▶ Given task
Give the listing below again in full, exactly as written.

- - - - -

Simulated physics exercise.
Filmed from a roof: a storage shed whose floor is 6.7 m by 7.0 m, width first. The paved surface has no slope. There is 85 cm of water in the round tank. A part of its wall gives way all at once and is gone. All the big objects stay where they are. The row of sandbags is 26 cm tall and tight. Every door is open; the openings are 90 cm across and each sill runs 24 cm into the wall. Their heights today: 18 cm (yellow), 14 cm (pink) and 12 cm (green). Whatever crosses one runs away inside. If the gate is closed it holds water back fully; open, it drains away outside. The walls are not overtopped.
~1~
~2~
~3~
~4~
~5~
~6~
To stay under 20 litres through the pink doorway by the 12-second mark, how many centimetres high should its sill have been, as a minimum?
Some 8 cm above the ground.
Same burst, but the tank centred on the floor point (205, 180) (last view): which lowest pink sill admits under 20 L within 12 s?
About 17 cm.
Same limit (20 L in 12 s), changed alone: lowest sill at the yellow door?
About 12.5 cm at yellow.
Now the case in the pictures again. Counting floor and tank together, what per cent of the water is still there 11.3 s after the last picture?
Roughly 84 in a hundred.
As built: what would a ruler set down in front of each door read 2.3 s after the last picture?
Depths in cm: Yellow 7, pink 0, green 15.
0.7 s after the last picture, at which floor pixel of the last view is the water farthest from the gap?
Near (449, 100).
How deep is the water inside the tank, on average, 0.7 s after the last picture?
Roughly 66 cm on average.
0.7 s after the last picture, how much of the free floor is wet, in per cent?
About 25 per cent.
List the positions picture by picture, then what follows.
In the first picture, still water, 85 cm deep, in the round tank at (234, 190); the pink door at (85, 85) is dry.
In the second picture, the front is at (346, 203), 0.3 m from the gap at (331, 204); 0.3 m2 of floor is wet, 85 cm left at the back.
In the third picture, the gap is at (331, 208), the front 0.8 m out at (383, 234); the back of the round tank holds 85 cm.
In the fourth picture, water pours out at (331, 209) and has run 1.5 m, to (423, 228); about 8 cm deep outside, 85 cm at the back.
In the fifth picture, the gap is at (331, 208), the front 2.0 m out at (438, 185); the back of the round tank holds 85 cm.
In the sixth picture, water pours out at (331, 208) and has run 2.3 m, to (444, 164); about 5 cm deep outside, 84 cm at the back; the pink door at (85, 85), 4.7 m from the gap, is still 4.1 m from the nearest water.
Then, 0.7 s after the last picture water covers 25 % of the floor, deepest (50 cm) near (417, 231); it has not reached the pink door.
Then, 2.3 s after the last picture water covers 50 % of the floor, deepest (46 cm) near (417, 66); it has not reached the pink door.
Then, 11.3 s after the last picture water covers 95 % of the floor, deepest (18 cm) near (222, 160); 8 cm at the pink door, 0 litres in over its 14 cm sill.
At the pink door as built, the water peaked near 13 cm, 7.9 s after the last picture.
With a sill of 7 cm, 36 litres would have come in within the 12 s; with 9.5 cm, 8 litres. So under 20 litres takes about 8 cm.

- - - - -

▶ Task result
Simulated physics exercise.
Filmed from a roof: a storage shed whose floor is 6.7 m by 7.0 m, width first. The paved surface has no slope. There is 85 cm of water in the round tank. A part of its wall gives way all at once and is gone. All the big objects stay where they are. The row of sandbags is 26 cm tall and tight. Every door is open; the openings are 90 cm across and each sill runs 24 cm into the wall. Their heights today: 18 cm (yellow), 14 cm (pink) and 12 cm (green). Whatever crosses one runs away inside. If the gate is closed it holds water back fully; open, it drains away outside. The walls are not overtopped.
~1~
~2~
~3~
~4~
~5~
~6~
To stay under 20 litres through the pink doorway by the 12-second mark, how many centimetres high should its sill have been, as a minimum?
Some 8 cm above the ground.
Same burst, but the tank centred on the floor point (205, 180) (last view): which lowest pink sill admits under 20 L within 12 s?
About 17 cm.
Same limit (20 L in 12 s), changed alone: lowest sill at the yellow door?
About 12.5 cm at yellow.
Now the case in the pictures again. Counting floor and tank together, what per cent of the water is still there 11.3 s after the last picture?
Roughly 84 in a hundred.
As built: what would a ruler set down in front of each door read 2.3 s after the last picture?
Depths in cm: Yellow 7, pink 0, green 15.
0.7 s after the last picture, at which floor pixel of the last view is the water farthest from the gap?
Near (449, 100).
How deep is the water inside the tank, on average, 0.7 s after the last picture?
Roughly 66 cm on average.
0.7 s after the last picture, how much of the free floor is wet, in per cent?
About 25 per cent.
List the positions picture by picture, then what follows.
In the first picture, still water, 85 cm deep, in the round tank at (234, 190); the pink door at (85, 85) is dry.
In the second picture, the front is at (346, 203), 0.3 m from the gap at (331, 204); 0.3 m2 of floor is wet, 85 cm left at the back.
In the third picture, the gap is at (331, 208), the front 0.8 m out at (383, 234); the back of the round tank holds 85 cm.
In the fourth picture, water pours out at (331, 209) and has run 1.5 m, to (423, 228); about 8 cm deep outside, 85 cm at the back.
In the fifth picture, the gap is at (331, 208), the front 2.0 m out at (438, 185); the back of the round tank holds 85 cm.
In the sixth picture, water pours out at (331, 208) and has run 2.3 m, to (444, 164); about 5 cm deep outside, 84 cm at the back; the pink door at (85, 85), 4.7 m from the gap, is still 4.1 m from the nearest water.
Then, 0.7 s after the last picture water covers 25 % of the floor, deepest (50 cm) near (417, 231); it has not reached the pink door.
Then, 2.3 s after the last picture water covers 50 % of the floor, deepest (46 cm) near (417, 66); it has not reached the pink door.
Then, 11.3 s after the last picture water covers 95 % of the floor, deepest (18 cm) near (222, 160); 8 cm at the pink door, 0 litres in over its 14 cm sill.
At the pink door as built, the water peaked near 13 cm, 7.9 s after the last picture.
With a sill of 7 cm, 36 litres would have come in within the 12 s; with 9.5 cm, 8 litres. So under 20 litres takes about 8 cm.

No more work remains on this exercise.